-- Begin --
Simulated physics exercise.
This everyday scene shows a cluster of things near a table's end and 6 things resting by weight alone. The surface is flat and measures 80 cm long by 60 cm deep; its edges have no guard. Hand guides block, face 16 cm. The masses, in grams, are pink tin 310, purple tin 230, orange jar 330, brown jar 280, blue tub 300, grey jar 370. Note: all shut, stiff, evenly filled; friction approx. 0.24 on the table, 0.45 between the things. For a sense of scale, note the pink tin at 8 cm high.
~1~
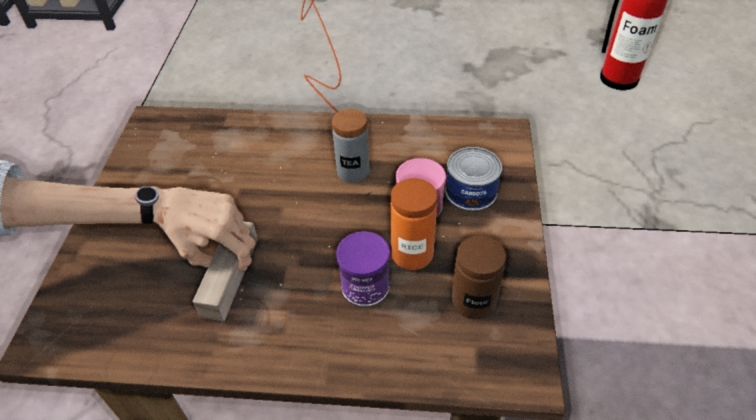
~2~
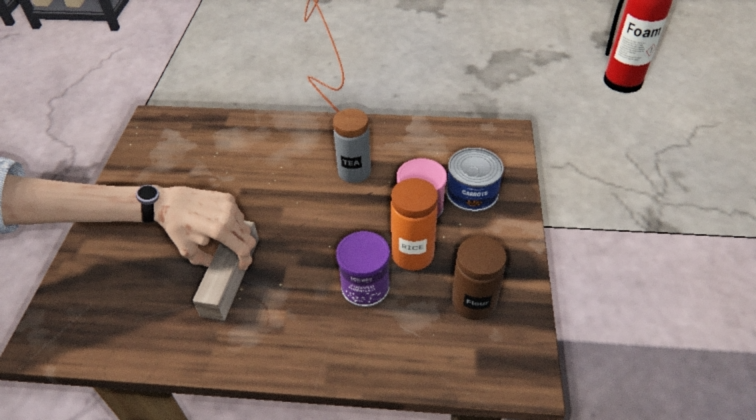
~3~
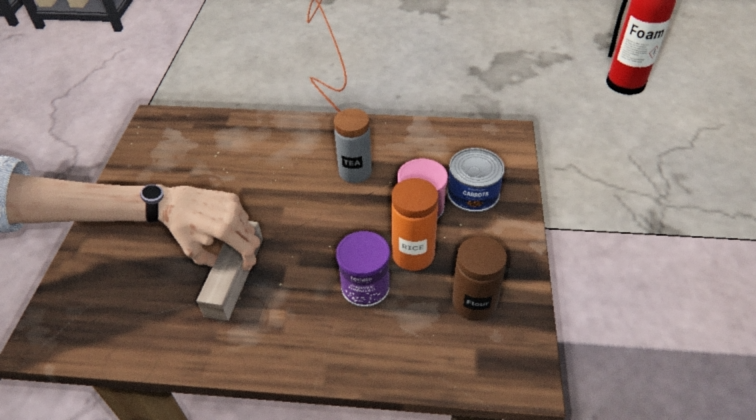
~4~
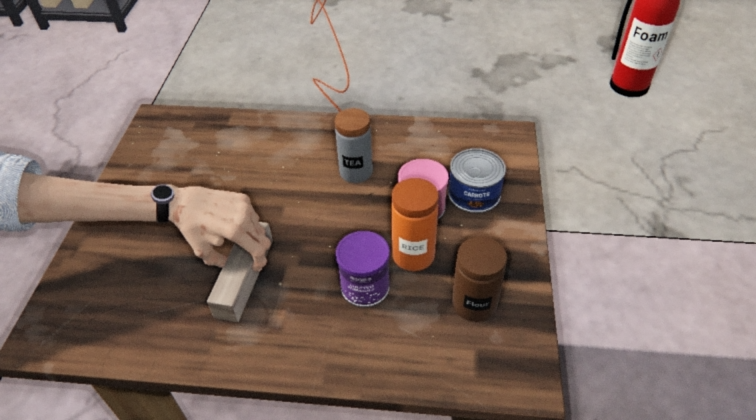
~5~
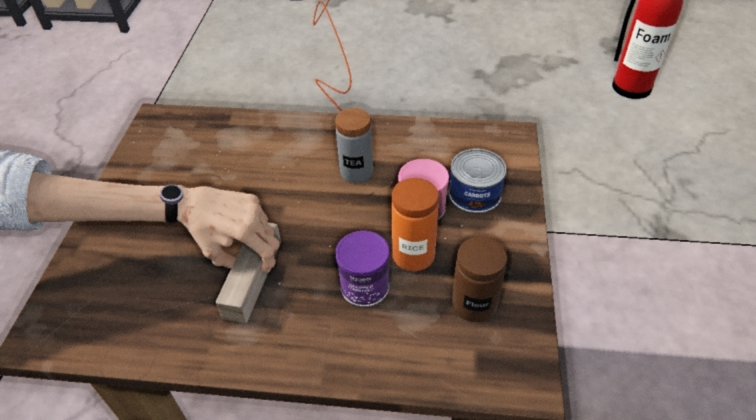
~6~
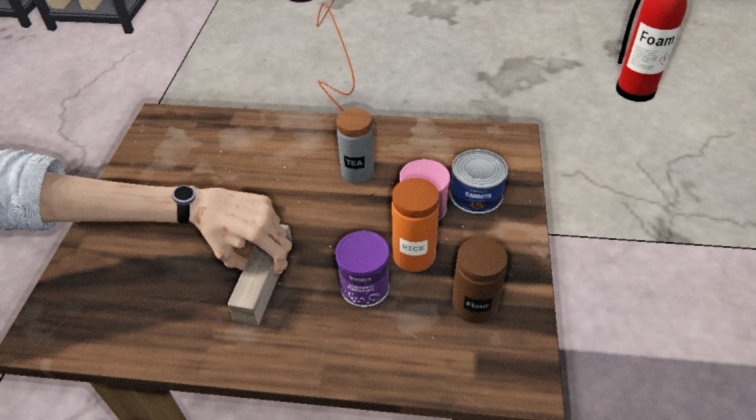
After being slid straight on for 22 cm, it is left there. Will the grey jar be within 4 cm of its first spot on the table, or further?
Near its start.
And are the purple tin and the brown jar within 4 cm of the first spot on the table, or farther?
-- End --
Task instructions:
Copy out each line of the material that holds the word "purple".

Problem solution:
This everyday scene shows a cluster of things near a table's end and 6 things resting by weight alone. The surface is flat and measures 80 cm long by 60 cm deep; its edges have no guard. Hand guides block, face 16 cm. The masses, in grams, are pink tin 310, purple tin 230, orange jar 330, brown jar 280, blue tub 300, grey jar 370. Note: all shut, stiff, evenly filled; friction approx. 0.24 on the table, 0.45 between the things. For a sense of scale, note the pink tin at 8 cm high.
And are the purple tin and the brown jar within 4 cm of the first spot on the table, or farther?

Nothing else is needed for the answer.